▶ **The request**
Could you repeat, word for word, every line from the one containing "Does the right" through the final line of the records below, and nothing else?

▶ **Records for the task**
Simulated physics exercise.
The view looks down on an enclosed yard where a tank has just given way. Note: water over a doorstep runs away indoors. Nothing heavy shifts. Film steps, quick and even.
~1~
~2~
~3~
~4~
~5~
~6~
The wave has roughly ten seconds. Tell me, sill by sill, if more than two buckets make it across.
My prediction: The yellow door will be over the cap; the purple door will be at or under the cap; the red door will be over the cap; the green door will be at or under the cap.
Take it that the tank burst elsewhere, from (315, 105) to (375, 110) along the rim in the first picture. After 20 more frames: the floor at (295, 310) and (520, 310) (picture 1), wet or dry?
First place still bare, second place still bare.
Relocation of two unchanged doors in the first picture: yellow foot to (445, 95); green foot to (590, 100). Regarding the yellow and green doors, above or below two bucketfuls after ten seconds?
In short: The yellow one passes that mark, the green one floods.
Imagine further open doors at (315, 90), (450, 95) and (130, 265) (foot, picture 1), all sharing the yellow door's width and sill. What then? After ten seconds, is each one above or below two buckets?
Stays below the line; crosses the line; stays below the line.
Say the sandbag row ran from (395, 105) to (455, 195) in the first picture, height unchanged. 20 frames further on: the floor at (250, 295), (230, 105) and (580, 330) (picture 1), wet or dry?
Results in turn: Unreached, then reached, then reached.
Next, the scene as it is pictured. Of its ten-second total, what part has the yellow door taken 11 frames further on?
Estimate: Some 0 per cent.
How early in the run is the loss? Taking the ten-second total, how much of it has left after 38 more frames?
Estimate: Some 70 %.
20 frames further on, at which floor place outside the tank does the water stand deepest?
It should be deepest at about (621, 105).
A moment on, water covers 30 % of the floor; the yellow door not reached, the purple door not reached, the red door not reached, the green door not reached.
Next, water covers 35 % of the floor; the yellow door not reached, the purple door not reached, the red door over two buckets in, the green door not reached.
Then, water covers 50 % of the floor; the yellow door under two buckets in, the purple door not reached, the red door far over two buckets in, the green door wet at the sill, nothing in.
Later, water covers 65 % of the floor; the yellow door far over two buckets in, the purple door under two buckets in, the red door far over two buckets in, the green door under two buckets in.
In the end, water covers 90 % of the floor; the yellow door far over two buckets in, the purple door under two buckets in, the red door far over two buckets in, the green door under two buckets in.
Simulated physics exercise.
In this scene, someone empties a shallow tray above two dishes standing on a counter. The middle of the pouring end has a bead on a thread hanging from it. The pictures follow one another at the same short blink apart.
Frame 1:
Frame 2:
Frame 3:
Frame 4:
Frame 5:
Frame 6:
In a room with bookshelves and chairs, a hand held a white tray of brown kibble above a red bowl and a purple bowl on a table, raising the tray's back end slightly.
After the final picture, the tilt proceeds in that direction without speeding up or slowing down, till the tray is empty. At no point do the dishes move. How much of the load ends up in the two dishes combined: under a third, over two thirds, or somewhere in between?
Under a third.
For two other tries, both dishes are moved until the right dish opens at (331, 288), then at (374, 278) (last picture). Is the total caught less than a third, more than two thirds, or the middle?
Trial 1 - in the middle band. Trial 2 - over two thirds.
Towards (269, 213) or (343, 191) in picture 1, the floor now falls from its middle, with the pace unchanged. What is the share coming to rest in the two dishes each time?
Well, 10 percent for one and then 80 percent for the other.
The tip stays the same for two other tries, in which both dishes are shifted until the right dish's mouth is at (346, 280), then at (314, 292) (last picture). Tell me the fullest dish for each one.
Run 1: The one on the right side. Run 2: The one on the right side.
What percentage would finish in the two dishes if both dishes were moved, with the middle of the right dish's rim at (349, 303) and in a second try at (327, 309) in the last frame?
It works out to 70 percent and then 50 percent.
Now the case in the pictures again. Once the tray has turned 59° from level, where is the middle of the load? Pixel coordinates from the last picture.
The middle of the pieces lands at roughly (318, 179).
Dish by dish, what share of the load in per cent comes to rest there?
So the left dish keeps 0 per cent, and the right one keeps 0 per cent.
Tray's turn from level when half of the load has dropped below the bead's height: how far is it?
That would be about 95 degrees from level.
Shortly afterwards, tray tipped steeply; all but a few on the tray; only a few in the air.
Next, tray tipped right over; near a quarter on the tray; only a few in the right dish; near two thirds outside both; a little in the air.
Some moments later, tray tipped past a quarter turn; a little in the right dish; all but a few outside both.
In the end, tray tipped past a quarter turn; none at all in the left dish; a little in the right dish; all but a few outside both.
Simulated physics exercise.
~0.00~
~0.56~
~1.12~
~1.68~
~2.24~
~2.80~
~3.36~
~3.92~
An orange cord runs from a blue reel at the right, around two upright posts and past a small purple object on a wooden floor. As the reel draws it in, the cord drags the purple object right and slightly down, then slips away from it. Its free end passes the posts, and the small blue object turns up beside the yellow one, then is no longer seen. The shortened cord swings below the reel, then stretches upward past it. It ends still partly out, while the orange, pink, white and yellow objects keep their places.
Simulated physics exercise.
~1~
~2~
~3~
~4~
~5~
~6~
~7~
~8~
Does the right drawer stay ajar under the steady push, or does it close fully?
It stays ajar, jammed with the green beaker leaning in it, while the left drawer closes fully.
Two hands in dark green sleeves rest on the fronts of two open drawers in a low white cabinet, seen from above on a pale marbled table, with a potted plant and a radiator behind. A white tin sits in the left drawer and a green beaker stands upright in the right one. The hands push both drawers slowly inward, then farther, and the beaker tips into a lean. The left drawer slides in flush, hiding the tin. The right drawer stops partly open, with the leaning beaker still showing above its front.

▶ **Result for this exercise**
Does the right drawer stay ajar under the steady push, or does it close fully?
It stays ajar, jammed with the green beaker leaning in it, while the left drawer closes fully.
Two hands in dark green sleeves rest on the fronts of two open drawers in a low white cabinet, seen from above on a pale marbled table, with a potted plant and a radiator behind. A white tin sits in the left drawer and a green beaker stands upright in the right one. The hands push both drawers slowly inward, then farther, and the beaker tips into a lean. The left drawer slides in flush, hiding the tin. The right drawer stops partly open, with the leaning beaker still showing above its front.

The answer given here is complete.